* _SET TASK_
Drop the pictures, then extract the listing word for word.

* _EXCERPTED RECORDS_
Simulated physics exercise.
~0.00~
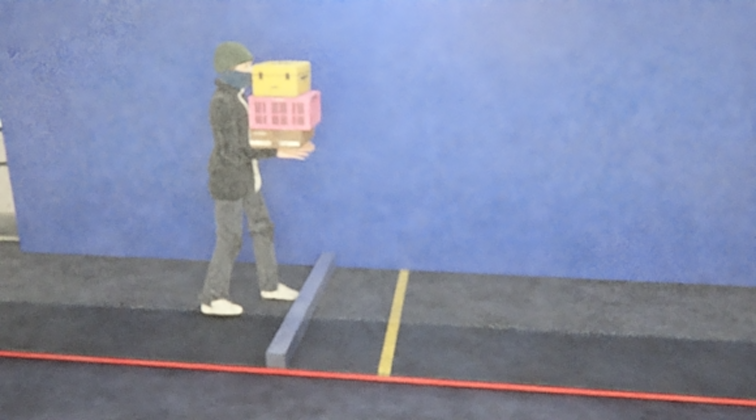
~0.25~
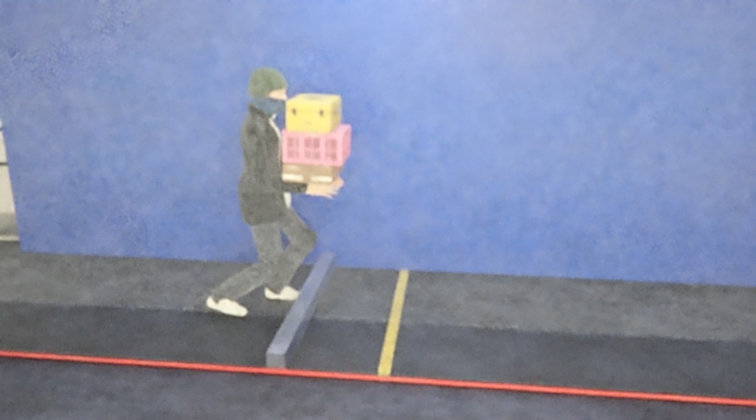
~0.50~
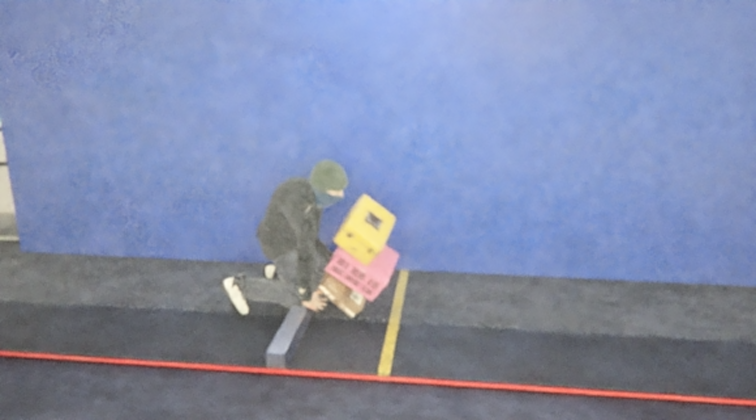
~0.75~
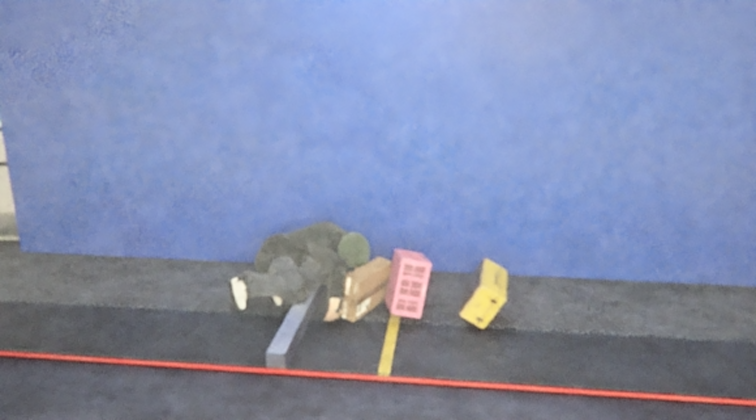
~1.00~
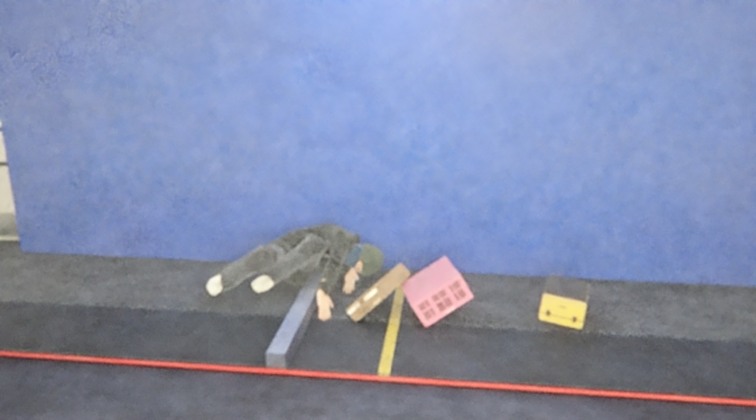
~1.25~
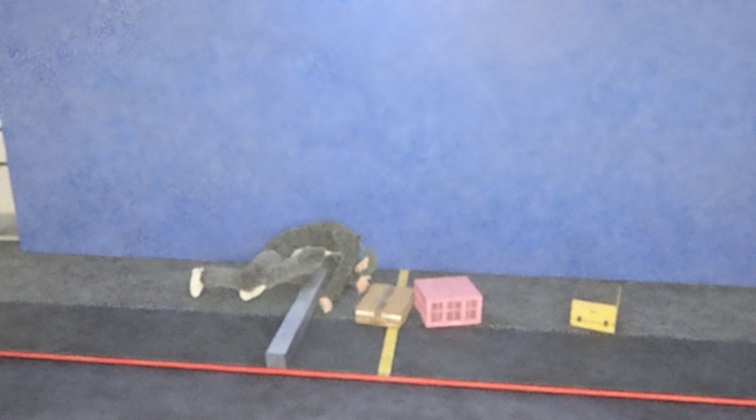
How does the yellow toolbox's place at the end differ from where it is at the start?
At the start the yellow toolbox sits on top of the stack in the person's arms. At the end it lies on the floor, past the yellow line and farthest to the right of the boxes.
A masked person carrying stacked boxes pitches forward over a rail and collapses, scattering them rightward.
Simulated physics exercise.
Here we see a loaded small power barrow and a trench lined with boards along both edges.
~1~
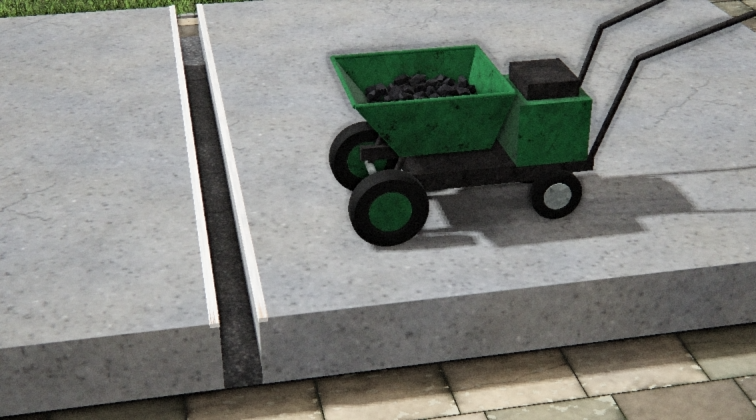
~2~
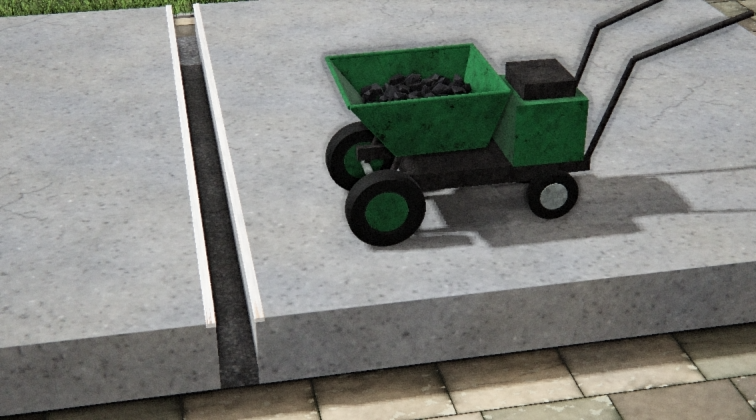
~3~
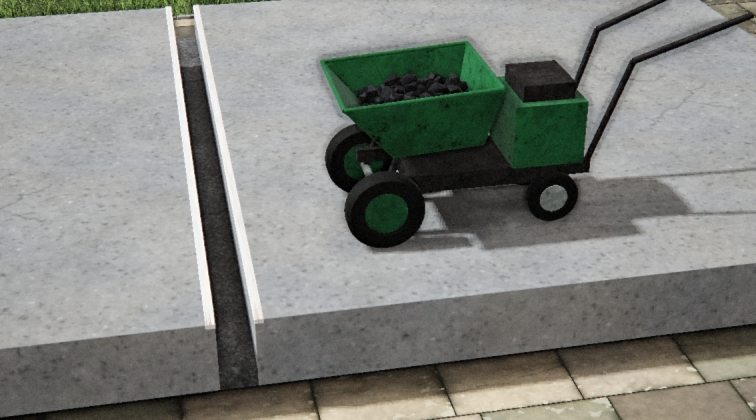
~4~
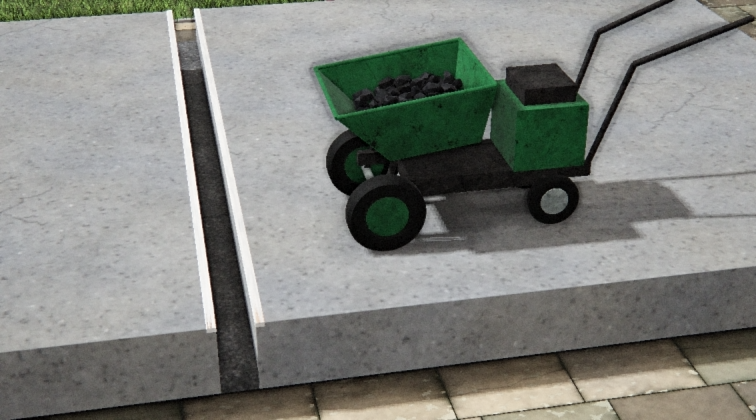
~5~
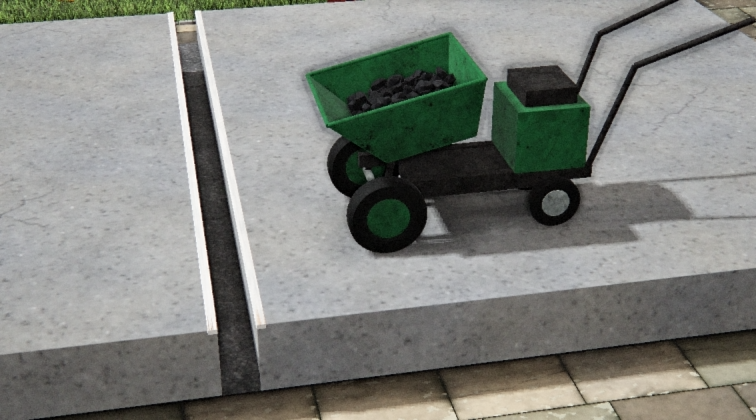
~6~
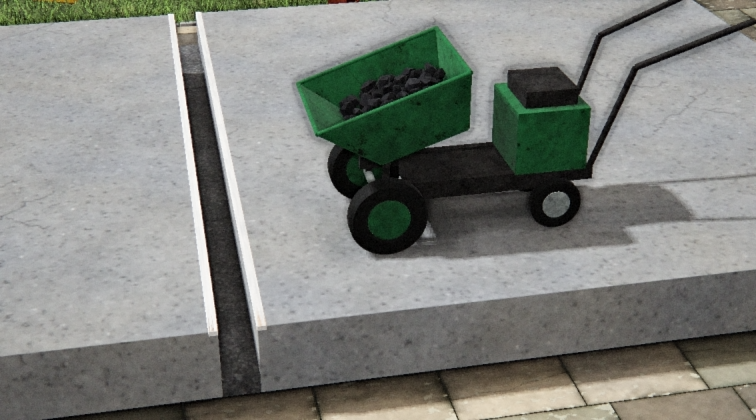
Green skip of a small power barrow loaded with dark lumps tilting forward to the left beside a narrow board-edged trench.
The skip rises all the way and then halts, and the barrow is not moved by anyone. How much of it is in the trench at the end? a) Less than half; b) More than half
More than half (b).
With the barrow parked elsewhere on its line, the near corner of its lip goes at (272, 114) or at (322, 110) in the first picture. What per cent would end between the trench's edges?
0 %, then 60 %.
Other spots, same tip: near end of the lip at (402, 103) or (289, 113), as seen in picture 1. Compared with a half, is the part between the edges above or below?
The first try ends with the lesser portion between the edges, the second with the lesser portion.
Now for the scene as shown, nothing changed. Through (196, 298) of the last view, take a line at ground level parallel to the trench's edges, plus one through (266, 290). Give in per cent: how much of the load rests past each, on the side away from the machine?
Around 0 percent for the first and 90 percent for the second.
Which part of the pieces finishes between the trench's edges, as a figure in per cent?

* _REPLY_
Simulated physics exercise.
~0.00~
~0.25~
~0.50~
~0.75~
~1.00~
~1.25~
How does the yellow toolbox's place at the end differ from where it is at the start?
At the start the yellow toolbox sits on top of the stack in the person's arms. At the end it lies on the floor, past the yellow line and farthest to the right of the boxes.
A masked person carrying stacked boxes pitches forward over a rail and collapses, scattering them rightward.
Simulated physics exercise.
Here we see a loaded small power barrow and a trench lined with boards along both edges.
~1~
~2~
~3~
~4~
~5~
~6~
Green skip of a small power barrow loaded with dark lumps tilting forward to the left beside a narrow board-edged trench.
The skip rises all the way and then halts, and the barrow is not moved by anyone. How much of it is in the trench at the end? a) Less than half; b) More than half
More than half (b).
With the barrow parked elsewhere on its line, the near corner of its lip goes at (272, 114) or at (322, 110) in the first picture. What per cent would end between the trench's edges?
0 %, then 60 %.
Other spots, same tip: near end of the lip at (402, 103) or (289, 113), as seen in picture 1. Compared with a half, is the part between the edges above or below?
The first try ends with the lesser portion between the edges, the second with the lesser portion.
Now for the scene as shown, nothing changed. Through (196, 298) of the last view, take a line at ground level parallel to the trench's edges, plus one through (266, 290). Give in per cent: how much of the load rests past each, on the side away from the machine?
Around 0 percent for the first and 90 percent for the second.
Which part of the pieces finishes between the trench's edges, as a figure in per cent?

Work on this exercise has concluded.